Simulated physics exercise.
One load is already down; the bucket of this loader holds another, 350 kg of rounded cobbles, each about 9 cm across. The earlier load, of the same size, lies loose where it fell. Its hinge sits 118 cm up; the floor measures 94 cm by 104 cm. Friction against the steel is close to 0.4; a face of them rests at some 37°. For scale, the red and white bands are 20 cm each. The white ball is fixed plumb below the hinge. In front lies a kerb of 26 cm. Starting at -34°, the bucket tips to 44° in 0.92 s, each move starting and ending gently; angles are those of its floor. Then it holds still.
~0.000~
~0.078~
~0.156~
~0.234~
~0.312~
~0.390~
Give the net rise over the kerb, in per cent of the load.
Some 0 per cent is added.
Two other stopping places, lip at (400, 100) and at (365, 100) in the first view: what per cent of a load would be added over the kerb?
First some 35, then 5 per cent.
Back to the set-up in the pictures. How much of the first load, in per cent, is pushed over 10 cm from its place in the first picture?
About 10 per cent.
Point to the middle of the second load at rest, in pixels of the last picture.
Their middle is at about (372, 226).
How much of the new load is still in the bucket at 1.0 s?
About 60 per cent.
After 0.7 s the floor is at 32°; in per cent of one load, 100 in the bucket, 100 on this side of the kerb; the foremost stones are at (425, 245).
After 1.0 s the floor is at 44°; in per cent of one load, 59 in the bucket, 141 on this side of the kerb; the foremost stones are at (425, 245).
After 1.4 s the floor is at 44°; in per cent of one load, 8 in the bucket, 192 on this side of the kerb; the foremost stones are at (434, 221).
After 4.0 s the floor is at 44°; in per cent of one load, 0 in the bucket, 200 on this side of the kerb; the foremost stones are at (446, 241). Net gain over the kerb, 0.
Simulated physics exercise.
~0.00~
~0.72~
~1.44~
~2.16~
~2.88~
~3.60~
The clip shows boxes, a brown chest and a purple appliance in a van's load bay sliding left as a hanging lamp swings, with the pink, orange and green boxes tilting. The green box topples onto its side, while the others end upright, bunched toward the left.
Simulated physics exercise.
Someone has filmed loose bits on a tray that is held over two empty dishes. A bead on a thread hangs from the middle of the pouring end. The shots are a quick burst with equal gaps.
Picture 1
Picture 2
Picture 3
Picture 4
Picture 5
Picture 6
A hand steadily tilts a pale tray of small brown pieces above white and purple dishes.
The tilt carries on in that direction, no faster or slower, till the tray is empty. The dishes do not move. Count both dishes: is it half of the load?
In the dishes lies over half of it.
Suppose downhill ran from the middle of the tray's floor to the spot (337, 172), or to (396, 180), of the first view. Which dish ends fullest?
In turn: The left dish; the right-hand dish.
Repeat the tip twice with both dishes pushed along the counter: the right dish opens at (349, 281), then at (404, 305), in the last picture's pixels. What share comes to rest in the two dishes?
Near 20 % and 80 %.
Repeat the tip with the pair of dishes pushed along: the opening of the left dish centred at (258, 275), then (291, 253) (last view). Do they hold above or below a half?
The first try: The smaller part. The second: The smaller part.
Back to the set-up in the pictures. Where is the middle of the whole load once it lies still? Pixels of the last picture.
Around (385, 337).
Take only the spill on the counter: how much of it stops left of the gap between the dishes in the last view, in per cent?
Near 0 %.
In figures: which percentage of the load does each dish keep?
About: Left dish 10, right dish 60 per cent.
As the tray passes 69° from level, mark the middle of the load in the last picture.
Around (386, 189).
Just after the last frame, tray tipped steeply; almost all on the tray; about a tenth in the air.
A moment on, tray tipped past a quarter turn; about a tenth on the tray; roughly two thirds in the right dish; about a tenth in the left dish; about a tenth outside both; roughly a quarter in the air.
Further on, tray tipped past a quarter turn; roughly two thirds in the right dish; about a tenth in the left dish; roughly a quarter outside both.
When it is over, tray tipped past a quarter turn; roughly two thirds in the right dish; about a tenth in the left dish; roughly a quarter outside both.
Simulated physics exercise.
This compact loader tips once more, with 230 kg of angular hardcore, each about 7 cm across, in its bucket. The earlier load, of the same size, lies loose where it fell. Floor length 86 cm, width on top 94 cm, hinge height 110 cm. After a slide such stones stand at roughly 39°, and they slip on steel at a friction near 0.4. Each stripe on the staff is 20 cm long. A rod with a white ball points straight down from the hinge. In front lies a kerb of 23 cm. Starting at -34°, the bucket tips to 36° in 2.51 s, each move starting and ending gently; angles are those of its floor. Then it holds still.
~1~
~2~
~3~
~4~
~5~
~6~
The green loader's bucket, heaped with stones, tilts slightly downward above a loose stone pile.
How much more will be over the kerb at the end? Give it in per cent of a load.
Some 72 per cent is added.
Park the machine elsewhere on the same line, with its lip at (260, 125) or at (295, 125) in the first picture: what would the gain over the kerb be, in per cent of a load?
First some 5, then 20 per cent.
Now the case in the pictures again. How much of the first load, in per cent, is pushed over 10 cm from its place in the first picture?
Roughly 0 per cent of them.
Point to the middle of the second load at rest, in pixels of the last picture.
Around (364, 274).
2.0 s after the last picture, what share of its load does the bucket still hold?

========================

**PROBLEM DETAILS:**
Quote each line of the data above exactly as written.

**SOLUTION:**
Simulated physics exercise.
One load is already down; the bucket of this loader holds another, 350 kg of rounded cobbles, each about 9 cm across. The earlier load, of the same size, lies loose where it fell. Its hinge sits 118 cm up; the floor measures 94 cm by 104 cm. Friction against the steel is close to 0.4; a face of them rests at some 37°. For scale, the red and white bands are 20 cm each. The white ball is fixed plumb below the hinge. In front lies a kerb of 26 cm. Starting at -34°, the bucket tips to 44° in 0.92 s, each move starting and ending gently; angles are those of its floor. Then it holds still.
~0.000~
~0.078~
~0.156~
~0.234~
~0.312~
~0.390~
Give the net rise over the kerb, in per cent of the load.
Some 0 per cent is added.
Two other stopping places, lip at (400, 100) and at (365, 100) in the first view: what per cent of a load would be added over the kerb?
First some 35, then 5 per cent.
Back to the set-up in the pictures. How much of the first load, in per cent, is pushed over 10 cm from its place in the first picture?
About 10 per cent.
Point to the middle of the second load at rest, in pixels of the last picture.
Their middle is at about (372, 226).
How much of the new load is still in the bucket at 1.0 s?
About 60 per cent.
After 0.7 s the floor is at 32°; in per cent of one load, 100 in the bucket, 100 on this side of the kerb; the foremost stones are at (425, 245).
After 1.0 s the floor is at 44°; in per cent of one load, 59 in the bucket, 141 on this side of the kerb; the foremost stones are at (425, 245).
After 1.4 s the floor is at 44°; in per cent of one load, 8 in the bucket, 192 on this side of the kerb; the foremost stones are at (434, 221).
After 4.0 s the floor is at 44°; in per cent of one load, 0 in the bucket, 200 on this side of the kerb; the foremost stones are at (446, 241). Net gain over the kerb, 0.
Simulated physics exercise.
~0.00~
~0.72~
~1.44~
~2.16~
~2.88~
~3.60~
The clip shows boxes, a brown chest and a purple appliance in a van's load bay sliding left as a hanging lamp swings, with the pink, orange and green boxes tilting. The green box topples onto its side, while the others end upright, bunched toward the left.
Simulated physics exercise.
Someone has filmed loose bits on a tray that is held over two empty dishes. A bead on a thread hangs from the middle of the pouring end. The shots are a quick burst with equal gaps.
Picture 1
Picture 2
Picture 3
Picture 4
Picture 5
Picture 6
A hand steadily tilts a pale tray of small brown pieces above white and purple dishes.
The tilt carries on in that direction, no faster or slower, till the tray is empty. The dishes do not move. Count both dishes: is it half of the load?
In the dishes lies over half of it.
Suppose downhill ran from the middle of the tray's floor to the spot (337, 172), or to (396, 180), of the first view. Which dish ends fullest?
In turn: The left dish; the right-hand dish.
Repeat the tip twice with both dishes pushed along the counter: the right dish opens at (349, 281), then at (404, 305), in the last picture's pixels. What share comes to rest in the two dishes?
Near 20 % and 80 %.
Repeat the tip with the pair of dishes pushed along: the opening of the left dish centred at (258, 275), then (291, 253) (last view). Do they hold above or below a half?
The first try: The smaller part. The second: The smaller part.
Back to the set-up in the pictures. Where is the middle of the whole load once it lies still? Pixels of the last picture.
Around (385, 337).
Take only the spill on the counter: how much of it stops left of the gap between the dishes in the last view, in per cent?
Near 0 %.
In figures: which percentage of the load does each dish keep?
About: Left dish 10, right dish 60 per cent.
As the tray passes 69° from level, mark the middle of the load in the last picture.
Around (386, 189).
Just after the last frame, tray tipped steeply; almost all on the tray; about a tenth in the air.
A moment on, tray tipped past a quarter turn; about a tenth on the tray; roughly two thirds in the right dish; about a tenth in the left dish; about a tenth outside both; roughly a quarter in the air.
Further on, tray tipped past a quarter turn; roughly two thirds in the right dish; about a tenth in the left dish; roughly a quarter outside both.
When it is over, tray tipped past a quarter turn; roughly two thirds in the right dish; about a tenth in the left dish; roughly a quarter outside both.
Simulated physics exercise.
This compact loader tips once more, with 230 kg of angular hardcore, each about 7 cm across, in its bucket. The earlier load, of the same size, lies loose where it fell. Floor length 86 cm, width on top 94 cm, hinge height 110 cm. After a slide such stones stand at roughly 39°, and they slip on steel at a friction near 0.4. Each stripe on the staff is 20 cm long. A rod with a white ball points straight down from the hinge. In front lies a kerb of 23 cm. Starting at -34°, the bucket tips to 36° in 2.51 s, each move starting and ending gently; angles are those of its floor. Then it holds still.
~1~
~2~
~3~
~4~
~5~
~6~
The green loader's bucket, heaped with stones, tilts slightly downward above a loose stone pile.
How much more will be over the kerb at the end? Give it in per cent of a load.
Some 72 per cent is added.
Park the machine elsewhere on the same line, with its lip at (260, 125) or at (295, 125) in the first picture: what would the gain over the kerb be, in per cent of a load?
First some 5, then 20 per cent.
Now the case in the pictures again. How much of the first load, in per cent, is pushed over 10 cm from its place in the first picture?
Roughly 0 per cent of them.
Point to the middle of the second load at rest, in pixels of the last picture.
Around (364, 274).
2.0 s after the last picture, what share of its load does the bucket still hold?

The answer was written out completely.